▶ Aim
Reproduce every line of the listing as written, apart from the pictures.

━━━━

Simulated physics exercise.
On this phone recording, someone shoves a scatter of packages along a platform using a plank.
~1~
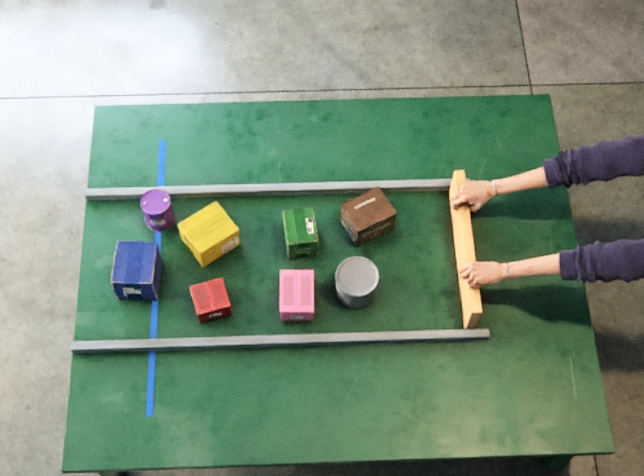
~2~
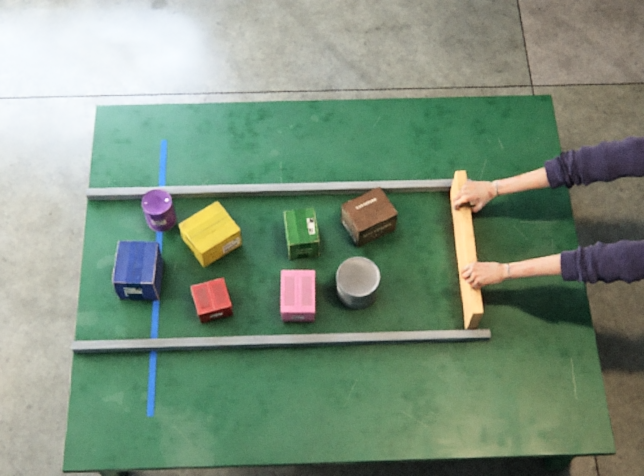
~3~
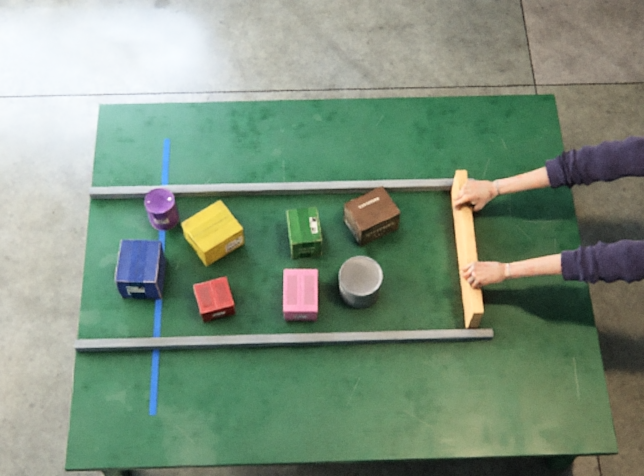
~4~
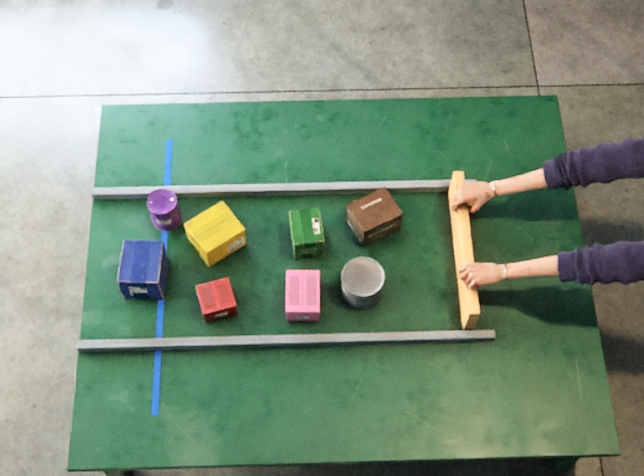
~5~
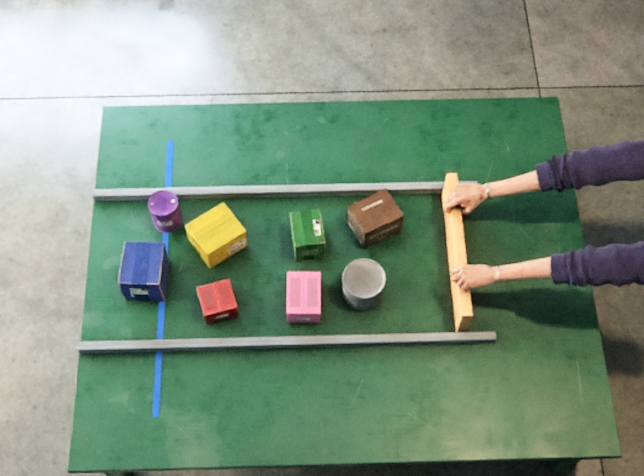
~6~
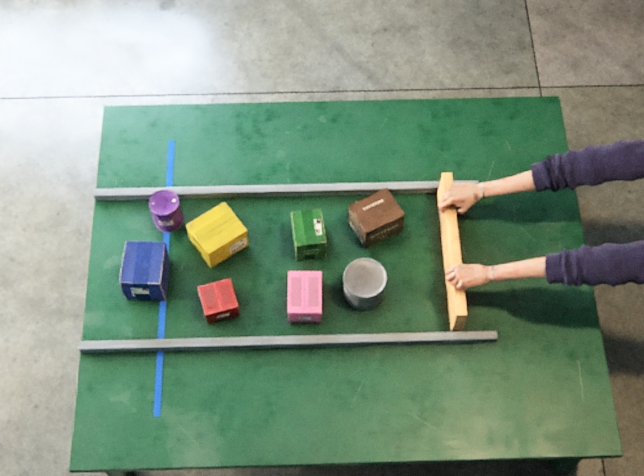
Two hands held a wooden plank upright at the right of a green table scattered with colourful boxes and cans, then slid it slightly left between two rails, while the packages stayed put.
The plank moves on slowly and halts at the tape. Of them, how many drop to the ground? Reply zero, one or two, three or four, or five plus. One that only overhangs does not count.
One or two.
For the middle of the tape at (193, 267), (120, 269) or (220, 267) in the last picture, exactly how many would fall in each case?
So, reaching the ground: 0, then 5, then 0.
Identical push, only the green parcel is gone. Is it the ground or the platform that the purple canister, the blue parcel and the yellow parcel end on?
So the purple canister remains, the blue parcel falls off, the yellow parcel remains.
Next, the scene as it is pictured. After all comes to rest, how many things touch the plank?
In total, 3.
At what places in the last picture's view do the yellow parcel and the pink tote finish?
Yellow parcel: (98, 243); pink tote: (108, 313).
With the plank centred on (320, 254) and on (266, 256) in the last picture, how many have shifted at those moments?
One spot: 4. Other spot: 6.
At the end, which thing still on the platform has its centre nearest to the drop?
The yellow parcel ends up foremost.
Soon after, none off yet; blue parcel at rest near (146, 271); purple canister at rest near (166, 211); yellow parcel at rest near (218, 235).
After that, none off yet; blue parcel at rest near (146, 271); purple canister at rest near (166, 211); yellow parcel displaced a little near (193, 236).
In the end, the number that fall off is one or two; gone, red tote and blue parcel.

━━━━

▶ Expected output
Simulated physics exercise.
On this phone recording, someone shoves a scatter of packages along a platform using a plank.
~1~
~2~
~3~
~4~
~5~
~6~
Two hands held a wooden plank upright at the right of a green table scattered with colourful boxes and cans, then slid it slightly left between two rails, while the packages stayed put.
The plank moves on slowly and halts at the tape. Of them, how many drop to the ground? Reply zero, one or two, three or four, or five plus. One that only overhangs does not count.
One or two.
For the middle of the tape at (193, 267), (120, 269) or (220, 267) in the last picture, exactly how many would fall in each case?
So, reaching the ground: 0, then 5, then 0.
Identical push, only the green parcel is gone. Is it the ground or the platform that the purple canister, the blue parcel and the yellow parcel end on?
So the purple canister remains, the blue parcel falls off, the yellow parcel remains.
Next, the scene as it is pictured. After all comes to rest, how many things touch the plank?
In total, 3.
At what places in the last picture's view do the yellow parcel and the pink tote finish?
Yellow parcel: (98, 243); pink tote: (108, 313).
With the plank centred on (320, 254) and on (266, 256) in the last picture, how many have shifted at those moments?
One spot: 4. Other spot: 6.
At the end, which thing still on the platform has its centre nearest to the drop?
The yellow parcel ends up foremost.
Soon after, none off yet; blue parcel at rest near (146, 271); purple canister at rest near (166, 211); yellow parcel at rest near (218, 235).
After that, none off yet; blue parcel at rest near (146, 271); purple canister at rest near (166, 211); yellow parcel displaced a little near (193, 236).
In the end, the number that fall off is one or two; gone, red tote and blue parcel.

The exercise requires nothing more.